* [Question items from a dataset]
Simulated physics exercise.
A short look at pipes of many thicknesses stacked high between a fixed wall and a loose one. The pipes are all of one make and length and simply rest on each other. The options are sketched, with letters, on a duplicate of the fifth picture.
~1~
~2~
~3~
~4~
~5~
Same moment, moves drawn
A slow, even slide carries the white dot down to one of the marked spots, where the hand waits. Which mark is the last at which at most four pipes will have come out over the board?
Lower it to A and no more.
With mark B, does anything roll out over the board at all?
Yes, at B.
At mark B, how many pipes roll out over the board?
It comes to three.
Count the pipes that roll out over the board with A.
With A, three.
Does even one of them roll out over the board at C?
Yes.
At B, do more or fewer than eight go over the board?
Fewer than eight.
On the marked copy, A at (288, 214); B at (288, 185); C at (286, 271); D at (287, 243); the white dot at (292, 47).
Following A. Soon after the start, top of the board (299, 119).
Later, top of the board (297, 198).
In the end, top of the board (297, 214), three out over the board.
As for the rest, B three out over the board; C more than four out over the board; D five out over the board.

---

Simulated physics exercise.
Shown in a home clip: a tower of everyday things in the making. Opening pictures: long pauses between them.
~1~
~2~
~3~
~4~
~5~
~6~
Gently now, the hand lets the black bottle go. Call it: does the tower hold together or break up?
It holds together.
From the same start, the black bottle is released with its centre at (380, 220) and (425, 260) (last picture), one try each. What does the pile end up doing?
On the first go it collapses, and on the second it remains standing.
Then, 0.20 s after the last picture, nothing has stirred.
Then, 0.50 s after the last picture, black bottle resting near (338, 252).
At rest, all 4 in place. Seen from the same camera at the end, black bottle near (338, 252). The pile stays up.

* [AIM OF THE TASK] Looking at the data above, show all lines where the word "between" occurs.

* [SOLUTION]
A short look at pipes of many thicknesses stacked high between a fixed wall and a loose one. The pipes are all of one make and length and simply rest on each other. The options are sketched, with letters, on a duplicate of the fifth picture.
Shown in a home clip: a tower of everyday things in the making. Opening pictures: long pauses between them.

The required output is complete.